:: Records for processing
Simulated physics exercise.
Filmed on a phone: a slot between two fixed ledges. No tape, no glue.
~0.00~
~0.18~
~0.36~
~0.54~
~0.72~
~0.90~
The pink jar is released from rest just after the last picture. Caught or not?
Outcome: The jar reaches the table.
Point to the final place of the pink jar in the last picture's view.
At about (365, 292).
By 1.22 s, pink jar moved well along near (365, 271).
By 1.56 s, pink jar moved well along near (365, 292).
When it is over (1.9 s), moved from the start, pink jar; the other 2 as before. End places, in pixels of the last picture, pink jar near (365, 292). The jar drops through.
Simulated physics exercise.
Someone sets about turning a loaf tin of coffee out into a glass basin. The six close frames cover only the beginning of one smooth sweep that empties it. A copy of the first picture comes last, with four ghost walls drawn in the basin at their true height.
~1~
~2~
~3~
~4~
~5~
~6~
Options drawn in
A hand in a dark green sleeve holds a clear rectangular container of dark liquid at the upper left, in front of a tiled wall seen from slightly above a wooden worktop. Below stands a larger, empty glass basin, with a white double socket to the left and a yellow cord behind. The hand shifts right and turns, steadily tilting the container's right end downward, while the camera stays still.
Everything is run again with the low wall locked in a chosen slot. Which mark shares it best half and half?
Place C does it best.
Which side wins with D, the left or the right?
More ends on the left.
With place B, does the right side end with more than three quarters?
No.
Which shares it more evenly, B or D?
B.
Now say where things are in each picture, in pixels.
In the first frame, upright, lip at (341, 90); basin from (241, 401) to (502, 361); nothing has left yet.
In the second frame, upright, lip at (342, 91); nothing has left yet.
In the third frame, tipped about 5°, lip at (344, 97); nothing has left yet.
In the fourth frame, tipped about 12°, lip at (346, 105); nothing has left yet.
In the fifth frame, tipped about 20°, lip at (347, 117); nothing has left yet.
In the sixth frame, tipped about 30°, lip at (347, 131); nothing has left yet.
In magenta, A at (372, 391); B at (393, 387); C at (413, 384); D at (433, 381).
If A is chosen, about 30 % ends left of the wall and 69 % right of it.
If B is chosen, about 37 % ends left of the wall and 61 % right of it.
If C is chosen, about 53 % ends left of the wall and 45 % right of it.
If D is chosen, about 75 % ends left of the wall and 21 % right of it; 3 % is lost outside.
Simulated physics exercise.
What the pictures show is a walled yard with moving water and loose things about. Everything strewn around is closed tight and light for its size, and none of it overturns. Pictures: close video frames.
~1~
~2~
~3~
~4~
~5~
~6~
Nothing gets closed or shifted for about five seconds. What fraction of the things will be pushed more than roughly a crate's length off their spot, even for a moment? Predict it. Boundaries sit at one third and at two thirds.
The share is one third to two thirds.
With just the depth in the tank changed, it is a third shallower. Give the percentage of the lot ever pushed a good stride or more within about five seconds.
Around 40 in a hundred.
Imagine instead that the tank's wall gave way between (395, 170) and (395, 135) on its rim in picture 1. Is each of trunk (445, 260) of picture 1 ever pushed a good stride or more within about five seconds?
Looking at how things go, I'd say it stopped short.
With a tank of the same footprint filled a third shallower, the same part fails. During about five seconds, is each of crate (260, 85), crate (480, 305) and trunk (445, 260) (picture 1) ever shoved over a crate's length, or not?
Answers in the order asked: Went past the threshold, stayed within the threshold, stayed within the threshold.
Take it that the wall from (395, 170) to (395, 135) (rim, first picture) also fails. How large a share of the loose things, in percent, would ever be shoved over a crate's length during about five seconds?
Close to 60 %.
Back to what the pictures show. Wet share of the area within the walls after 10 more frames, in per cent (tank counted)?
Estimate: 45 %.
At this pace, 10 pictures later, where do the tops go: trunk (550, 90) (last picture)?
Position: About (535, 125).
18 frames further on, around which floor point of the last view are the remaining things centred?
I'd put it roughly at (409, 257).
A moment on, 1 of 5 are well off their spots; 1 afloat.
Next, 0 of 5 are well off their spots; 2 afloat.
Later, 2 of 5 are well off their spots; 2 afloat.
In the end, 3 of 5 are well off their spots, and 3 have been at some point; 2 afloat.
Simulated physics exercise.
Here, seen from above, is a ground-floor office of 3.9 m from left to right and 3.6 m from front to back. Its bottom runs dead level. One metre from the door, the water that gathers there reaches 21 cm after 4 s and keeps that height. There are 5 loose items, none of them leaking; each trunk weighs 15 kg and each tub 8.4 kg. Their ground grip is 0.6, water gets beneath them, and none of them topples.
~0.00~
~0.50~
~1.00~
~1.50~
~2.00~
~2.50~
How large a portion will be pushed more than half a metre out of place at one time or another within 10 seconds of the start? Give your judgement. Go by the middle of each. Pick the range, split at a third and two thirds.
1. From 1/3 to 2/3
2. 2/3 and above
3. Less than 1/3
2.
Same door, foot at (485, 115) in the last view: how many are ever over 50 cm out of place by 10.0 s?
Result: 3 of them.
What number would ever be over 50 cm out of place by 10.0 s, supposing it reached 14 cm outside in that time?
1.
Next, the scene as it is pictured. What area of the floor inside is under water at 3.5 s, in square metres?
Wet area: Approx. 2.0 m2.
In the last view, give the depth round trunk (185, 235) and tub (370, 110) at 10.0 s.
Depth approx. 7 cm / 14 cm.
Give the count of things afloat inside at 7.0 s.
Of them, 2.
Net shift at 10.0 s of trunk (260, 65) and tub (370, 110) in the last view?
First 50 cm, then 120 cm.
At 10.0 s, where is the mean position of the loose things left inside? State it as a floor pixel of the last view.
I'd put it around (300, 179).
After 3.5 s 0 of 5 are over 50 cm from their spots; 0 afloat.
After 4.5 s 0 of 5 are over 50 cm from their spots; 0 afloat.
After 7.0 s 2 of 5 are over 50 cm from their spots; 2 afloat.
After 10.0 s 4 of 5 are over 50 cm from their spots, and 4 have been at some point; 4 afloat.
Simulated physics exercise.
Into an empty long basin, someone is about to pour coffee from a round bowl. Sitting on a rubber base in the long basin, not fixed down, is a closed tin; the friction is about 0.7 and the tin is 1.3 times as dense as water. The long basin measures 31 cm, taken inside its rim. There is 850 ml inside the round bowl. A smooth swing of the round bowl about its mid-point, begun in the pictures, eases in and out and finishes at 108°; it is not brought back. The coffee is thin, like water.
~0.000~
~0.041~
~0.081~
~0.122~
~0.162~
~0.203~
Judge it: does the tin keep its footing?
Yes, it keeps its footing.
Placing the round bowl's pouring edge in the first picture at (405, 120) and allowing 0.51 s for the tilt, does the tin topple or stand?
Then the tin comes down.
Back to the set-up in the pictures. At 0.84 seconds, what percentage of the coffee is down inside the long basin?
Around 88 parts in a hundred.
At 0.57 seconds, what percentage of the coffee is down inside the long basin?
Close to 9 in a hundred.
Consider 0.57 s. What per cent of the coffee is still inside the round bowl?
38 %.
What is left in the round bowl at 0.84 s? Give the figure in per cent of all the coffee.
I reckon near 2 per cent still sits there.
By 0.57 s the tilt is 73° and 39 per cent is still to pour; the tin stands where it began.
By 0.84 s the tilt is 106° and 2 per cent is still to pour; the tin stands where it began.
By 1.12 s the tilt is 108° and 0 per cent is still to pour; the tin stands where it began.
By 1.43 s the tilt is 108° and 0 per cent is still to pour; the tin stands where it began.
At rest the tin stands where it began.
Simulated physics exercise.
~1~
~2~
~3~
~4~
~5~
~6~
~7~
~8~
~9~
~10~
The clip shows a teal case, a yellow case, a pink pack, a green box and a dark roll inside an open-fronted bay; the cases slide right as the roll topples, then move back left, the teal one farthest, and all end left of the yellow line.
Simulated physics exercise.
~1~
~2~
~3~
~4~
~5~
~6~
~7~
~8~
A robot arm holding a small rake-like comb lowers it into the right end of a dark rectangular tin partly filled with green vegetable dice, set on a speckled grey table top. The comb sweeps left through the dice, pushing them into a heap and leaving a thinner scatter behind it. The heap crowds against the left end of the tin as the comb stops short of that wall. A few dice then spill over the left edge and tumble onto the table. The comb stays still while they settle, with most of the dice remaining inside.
::::
**Written request:**
Only lines with the string "height" belong in your answer; copy each one.

**Reply:**
Someone sets about turning a loaf tin of coffee out into a glass basin. The six close frames cover only the beginning of one smooth sweep that empties it. A copy of the first picture comes last, with four ghost walls drawn in the basin at their true height.
Here, seen from above, is a ground-floor office of 3.9 m from left to right and 3.6 m from front to back. Its bottom runs dead level. One metre from the door, the water that gathers there reaches 21 cm after 4 s and keeps that height. There are 5 loose items, none of them leaking; each trunk weighs 15 kg and each tub 8.4 kg. Their ground grip is 0.6, water gets beneath them, and none of them topples.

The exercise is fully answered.